# Requirement
Reproduce the line containing "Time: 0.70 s" exactly, along with each line after it through the end of the data; pictures are left out.

# Data section
--*--

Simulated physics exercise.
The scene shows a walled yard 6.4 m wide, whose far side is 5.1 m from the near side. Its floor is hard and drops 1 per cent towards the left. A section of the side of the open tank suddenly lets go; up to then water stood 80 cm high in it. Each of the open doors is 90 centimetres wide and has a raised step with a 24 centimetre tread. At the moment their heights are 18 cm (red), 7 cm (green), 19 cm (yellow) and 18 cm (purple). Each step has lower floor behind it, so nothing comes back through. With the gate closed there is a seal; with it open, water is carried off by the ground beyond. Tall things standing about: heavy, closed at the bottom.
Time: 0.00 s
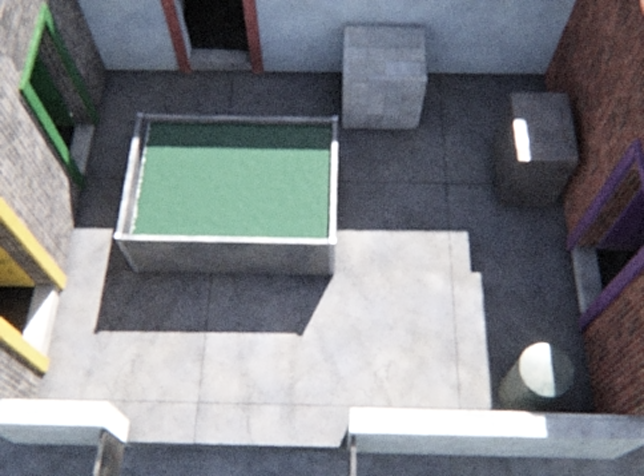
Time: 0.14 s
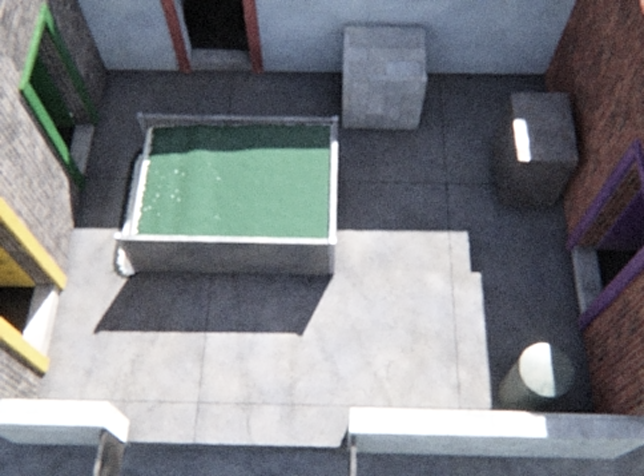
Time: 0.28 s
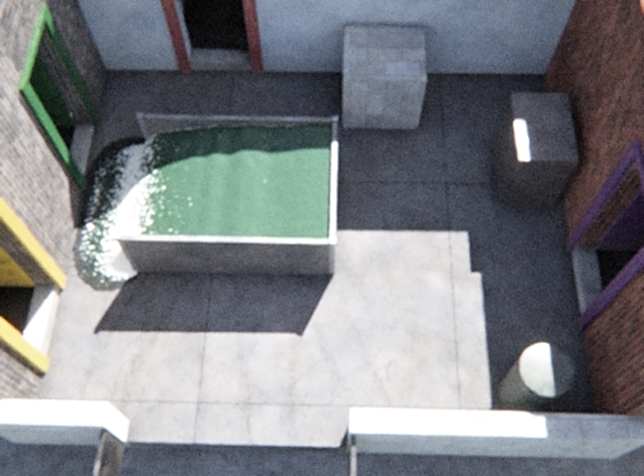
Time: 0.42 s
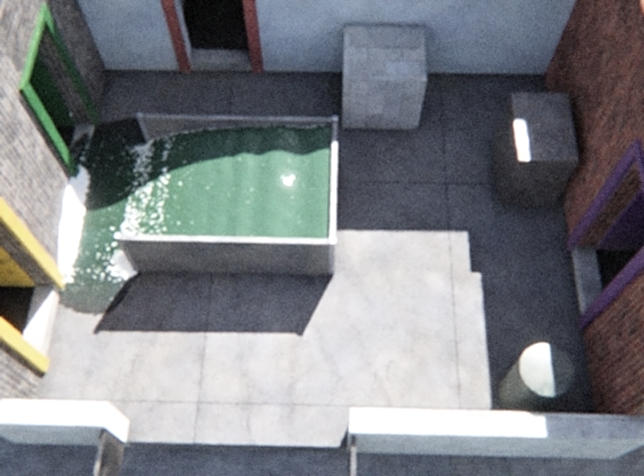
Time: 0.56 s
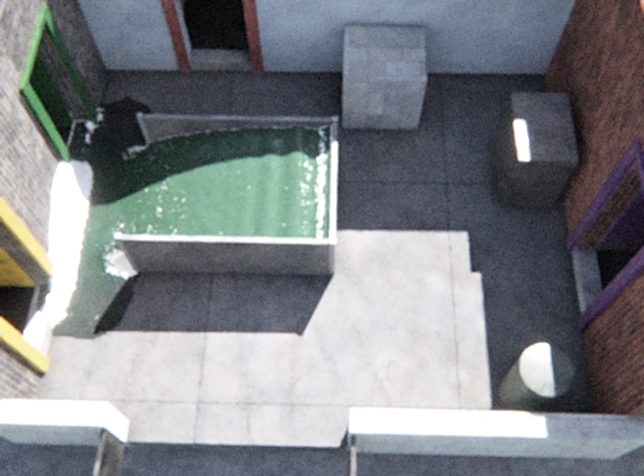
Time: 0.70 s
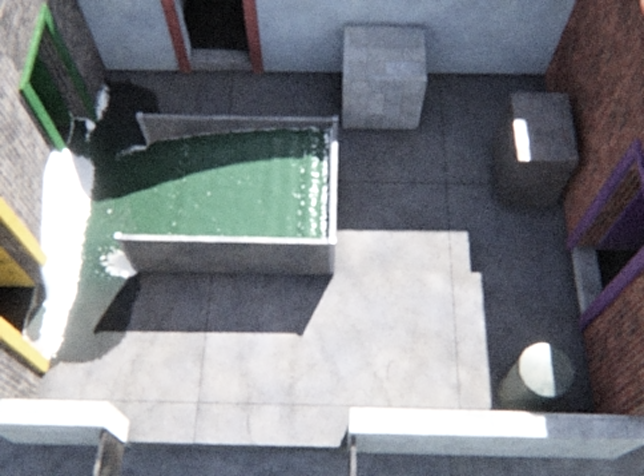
The clip shows an open tank of green water in a walled yard; its left side gives way, and water pours out across the floor to the left wall, spreading along it and reaching the yellow door.
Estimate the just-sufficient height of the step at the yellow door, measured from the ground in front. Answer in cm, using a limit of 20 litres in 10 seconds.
I would say 22 cm.
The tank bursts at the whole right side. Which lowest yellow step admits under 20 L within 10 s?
Then the minimum is about 13.5 cm.
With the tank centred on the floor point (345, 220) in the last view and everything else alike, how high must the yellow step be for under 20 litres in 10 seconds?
You'd need some 26 cm.
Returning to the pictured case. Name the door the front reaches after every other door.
Coming last is the purple one.
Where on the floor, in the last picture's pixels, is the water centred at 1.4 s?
The water is centred near (179, 221).
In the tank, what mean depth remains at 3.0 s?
Around 21 centimetres.
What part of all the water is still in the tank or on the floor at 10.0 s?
Water still present: Approx. 62 %.
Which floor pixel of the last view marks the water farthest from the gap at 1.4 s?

--*--

# Answer below
Time: 0.70 s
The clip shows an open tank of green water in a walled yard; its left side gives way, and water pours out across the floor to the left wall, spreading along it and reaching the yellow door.
Estimate the just-sufficient height of the step at the yellow door, measured from the ground in front. Answer in cm, using a limit of 20 litres in 10 seconds.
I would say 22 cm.
The tank bursts at the whole right side. Which lowest yellow step admits under 20 L within 10 s?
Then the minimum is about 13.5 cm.
With the tank centred on the floor point (345, 220) in the last view and everything else alike, how high must the yellow step be for under 20 litres in 10 seconds?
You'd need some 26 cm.
Returning to the pictured case. Name the door the front reaches after every other door.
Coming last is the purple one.
Where on the floor, in the last picture's pixels, is the water centred at 1.4 s?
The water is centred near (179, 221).
In the tank, what mean depth remains at 3.0 s?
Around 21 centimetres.
What part of all the water is still in the tank or on the floor at 10.0 s?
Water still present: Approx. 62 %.
Which floor pixel of the last view marks the water farthest from the gap at 1.4 s?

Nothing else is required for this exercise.